Begin DATA SHOWN

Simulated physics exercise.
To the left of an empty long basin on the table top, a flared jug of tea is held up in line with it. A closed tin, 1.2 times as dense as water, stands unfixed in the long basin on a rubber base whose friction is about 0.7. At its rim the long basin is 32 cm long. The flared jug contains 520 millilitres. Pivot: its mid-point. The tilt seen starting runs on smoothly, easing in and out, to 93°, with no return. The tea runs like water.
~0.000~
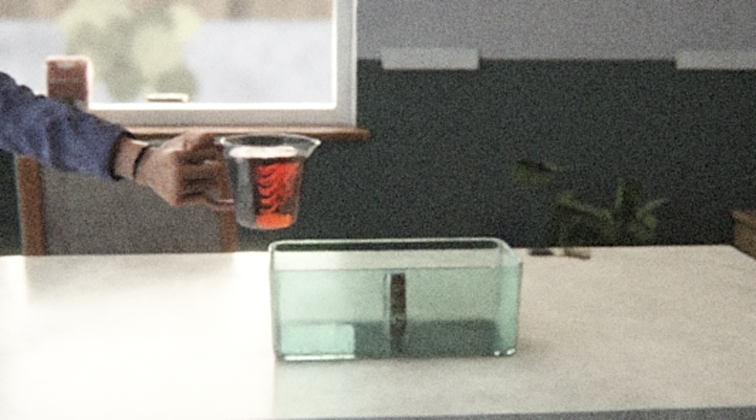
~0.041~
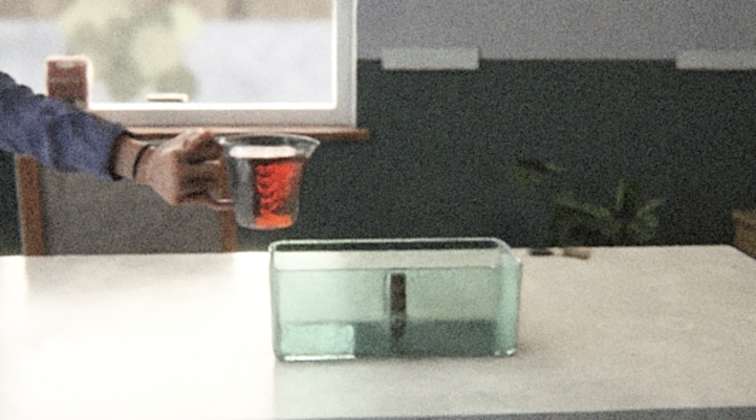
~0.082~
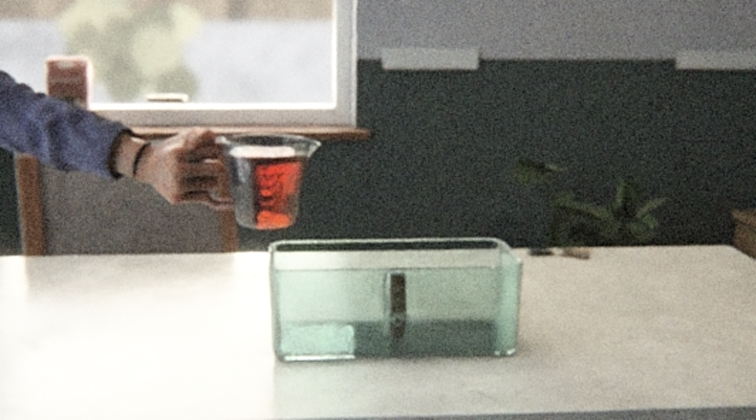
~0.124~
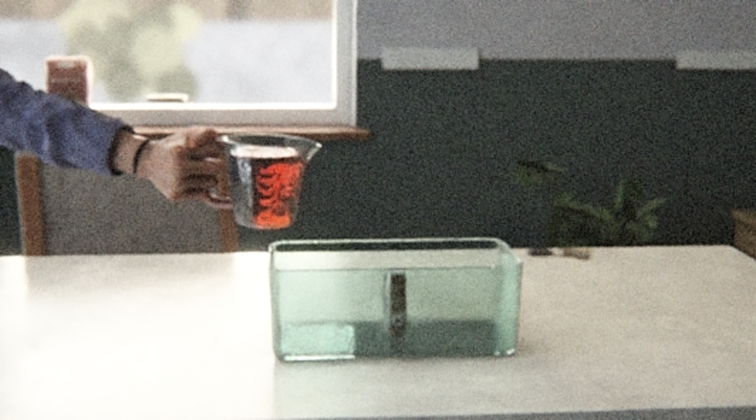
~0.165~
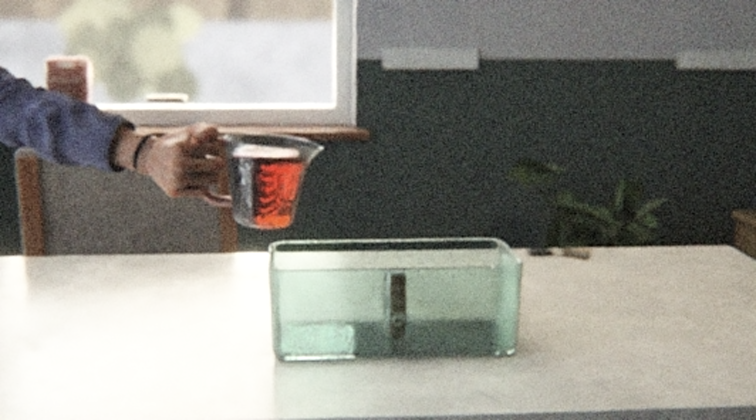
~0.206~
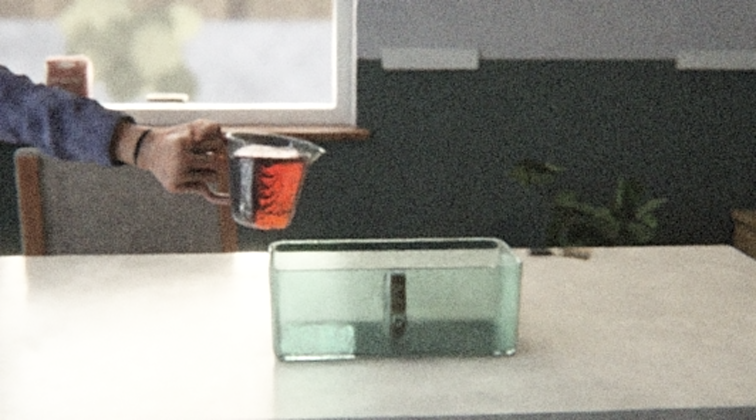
A hand holds a flared jug of reddish tea and slowly tilts it slightly right.
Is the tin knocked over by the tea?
No: It is left standing.
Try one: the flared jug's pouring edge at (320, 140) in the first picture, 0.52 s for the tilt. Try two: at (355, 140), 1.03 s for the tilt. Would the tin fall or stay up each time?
Run one: It does not tip. Run two: It tumbles.
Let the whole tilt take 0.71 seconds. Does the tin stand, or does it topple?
Well, the tin simply holds firm.
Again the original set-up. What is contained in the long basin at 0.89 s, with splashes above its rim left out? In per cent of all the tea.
Around 60 per cent of the whole.
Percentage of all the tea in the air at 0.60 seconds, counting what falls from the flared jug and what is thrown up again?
Some 16 % is the figure.
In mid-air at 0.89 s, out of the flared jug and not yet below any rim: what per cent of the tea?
Roughly 14 per cent.
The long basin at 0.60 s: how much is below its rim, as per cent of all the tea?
I reckon close to 7 percent of it.
Then, 0.60 s in, the tilt is 59° and 78 per cent is still to pour; the tin stands where it began.
Then, 0.89 s in, the tilt is 89° and 27 per cent is still to pour; the tin stands 1 cm from where it began.
Then, 1.20 s in, the tilt is 93° and 3 per cent is still to pour; the tin stands 1 cm from where it began.
Then, 1.53 s in, the tilt is 93° and 0 per cent is still to pour; the tin stands 1 cm from where it began.
Finally, the tin stands 1 cm from where it began.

End DATA SHOWN

* [PROMPT]: Exclude every picture and copy the remaining data exactly.

* [SOLUTION TO THE PROBLEM]:
Simulated physics exercise.
To the left of an empty long basin on the table top, a flared jug of tea is held up in line with it. A closed tin, 1.2 times as dense as water, stands unfixed in the long basin on a rubber base whose friction is about 0.7. At its rim the long basin is 32 cm long. The flared jug contains 520 millilitres. Pivot: its mid-point. The tilt seen starting runs on smoothly, easing in and out, to 93°, with no return. The tea runs like water.
~0.000~
~0.041~
~0.082~
~0.124~
~0.165~
~0.206~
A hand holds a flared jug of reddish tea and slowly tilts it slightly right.
Is the tin knocked over by the tea?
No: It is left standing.
Try one: the flared jug's pouring edge at (320, 140) in the first picture, 0.52 s for the tilt. Try two: at (355, 140), 1.03 s for the tilt. Would the tin fall or stay up each time?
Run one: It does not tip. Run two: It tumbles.
Let the whole tilt take 0.71 seconds. Does the tin stand, or does it topple?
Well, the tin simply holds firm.
Again the original set-up. What is contained in the long basin at 0.89 s, with splashes above its rim left out? In per cent of all the tea.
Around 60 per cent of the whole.
Percentage of all the tea in the air at 0.60 seconds, counting what falls from the flared jug and what is thrown up again?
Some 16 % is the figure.
In mid-air at 0.89 s, out of the flared jug and not yet below any rim: what per cent of the tea?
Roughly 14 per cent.
The long basin at 0.60 s: how much is below its rim, as per cent of all the tea?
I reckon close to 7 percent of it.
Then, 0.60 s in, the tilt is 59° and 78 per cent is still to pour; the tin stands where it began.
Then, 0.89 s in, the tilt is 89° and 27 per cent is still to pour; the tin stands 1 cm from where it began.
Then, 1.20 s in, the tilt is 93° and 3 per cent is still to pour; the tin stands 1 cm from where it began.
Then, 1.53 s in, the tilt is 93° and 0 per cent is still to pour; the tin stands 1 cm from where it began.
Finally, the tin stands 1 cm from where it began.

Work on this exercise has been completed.